▸ Exercise task
Starting at the line with "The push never" in it, reproduce each line below through the last one, exactly, and include nothing else.

▸ Data

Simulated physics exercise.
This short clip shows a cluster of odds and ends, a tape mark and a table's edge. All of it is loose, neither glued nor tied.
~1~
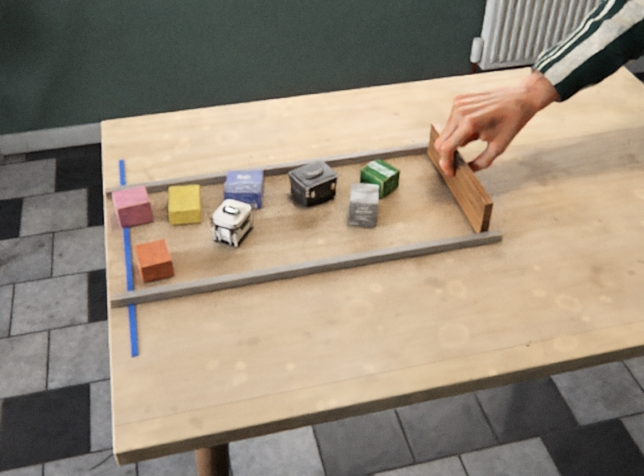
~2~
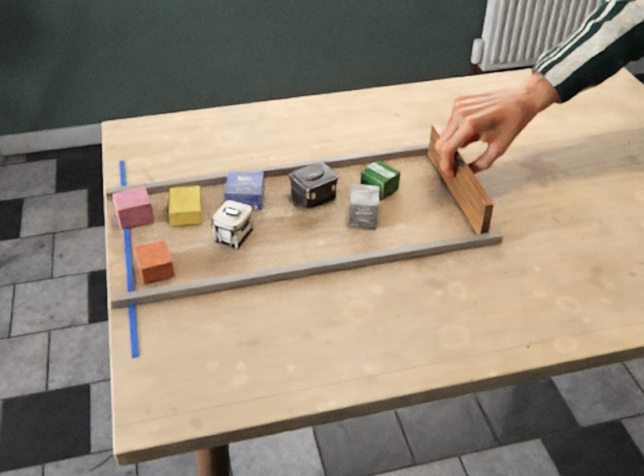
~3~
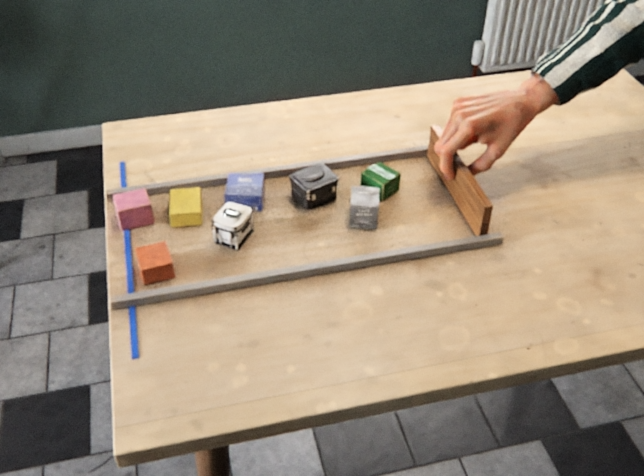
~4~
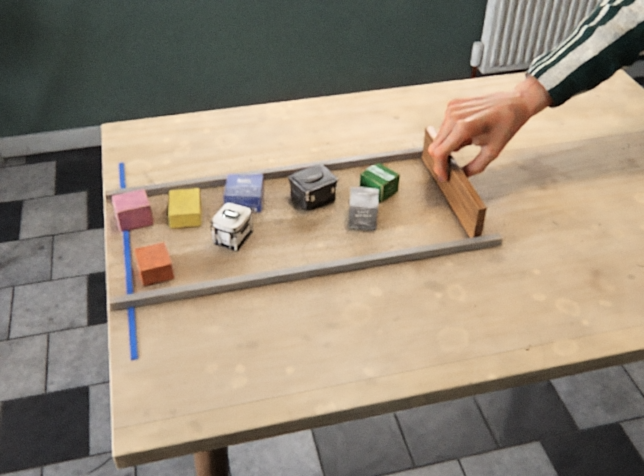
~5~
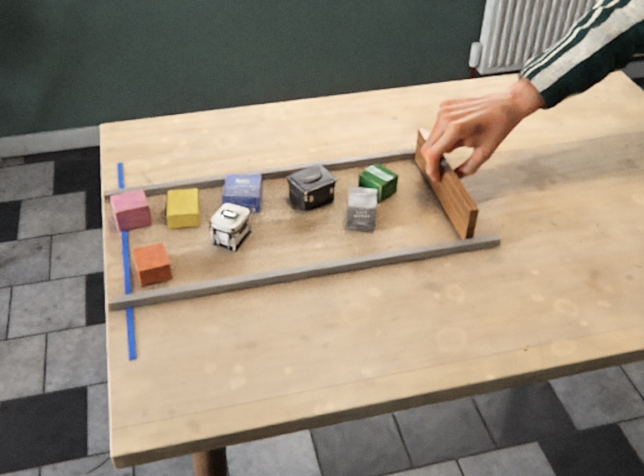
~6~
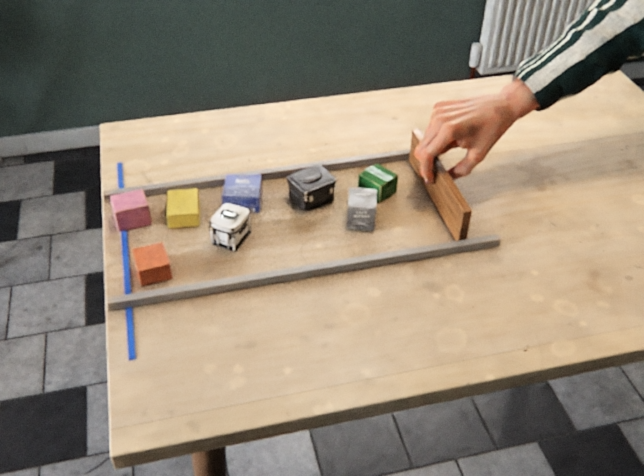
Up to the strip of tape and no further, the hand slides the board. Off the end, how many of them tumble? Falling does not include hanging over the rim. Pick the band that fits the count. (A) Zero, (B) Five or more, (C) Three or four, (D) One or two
Five or more (B).
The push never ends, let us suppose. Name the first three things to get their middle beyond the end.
Pink block, yellow block, blue box.
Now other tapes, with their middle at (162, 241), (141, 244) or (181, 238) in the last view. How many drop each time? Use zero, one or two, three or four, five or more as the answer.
Tape one gives three to four, tape two gives five or more, and tape three gives three or four.
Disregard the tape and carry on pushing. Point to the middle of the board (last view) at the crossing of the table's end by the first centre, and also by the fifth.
I'd put it close to (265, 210) and later close to (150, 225).
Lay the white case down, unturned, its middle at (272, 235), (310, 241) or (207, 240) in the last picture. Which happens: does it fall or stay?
Results by place: It remains there; it remains there; it does not stay.
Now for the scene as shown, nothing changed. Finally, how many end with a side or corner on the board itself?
In total, 3.
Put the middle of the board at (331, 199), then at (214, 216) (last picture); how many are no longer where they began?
By the first moment it's 4, by the second it's 8.
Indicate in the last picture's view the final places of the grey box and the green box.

▸ The response
The push never ends, let us suppose. Name the first three things to get their middle beyond the end.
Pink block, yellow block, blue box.
Now other tapes, with their middle at (162, 241), (141, 244) or (181, 238) in the last view. How many drop each time? Use zero, one or two, three or four, five or more as the answer.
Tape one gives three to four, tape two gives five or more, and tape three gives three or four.
Disregard the tape and carry on pushing. Point to the middle of the board (last view) at the crossing of the table's end by the first centre, and also by the fifth.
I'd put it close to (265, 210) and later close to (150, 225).
Lay the white case down, unturned, its middle at (272, 235), (310, 241) or (207, 240) in the last picture. Which happens: does it fall or stay?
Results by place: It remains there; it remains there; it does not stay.
Now for the scene as shown, nothing changed. Finally, how many end with a side or corner on the board itself?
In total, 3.
Put the middle of the board at (331, 199), then at (214, 216) (last picture); how many are no longer where they began?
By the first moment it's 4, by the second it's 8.
Indicate in the last picture's view the final places of the grey box and the green box.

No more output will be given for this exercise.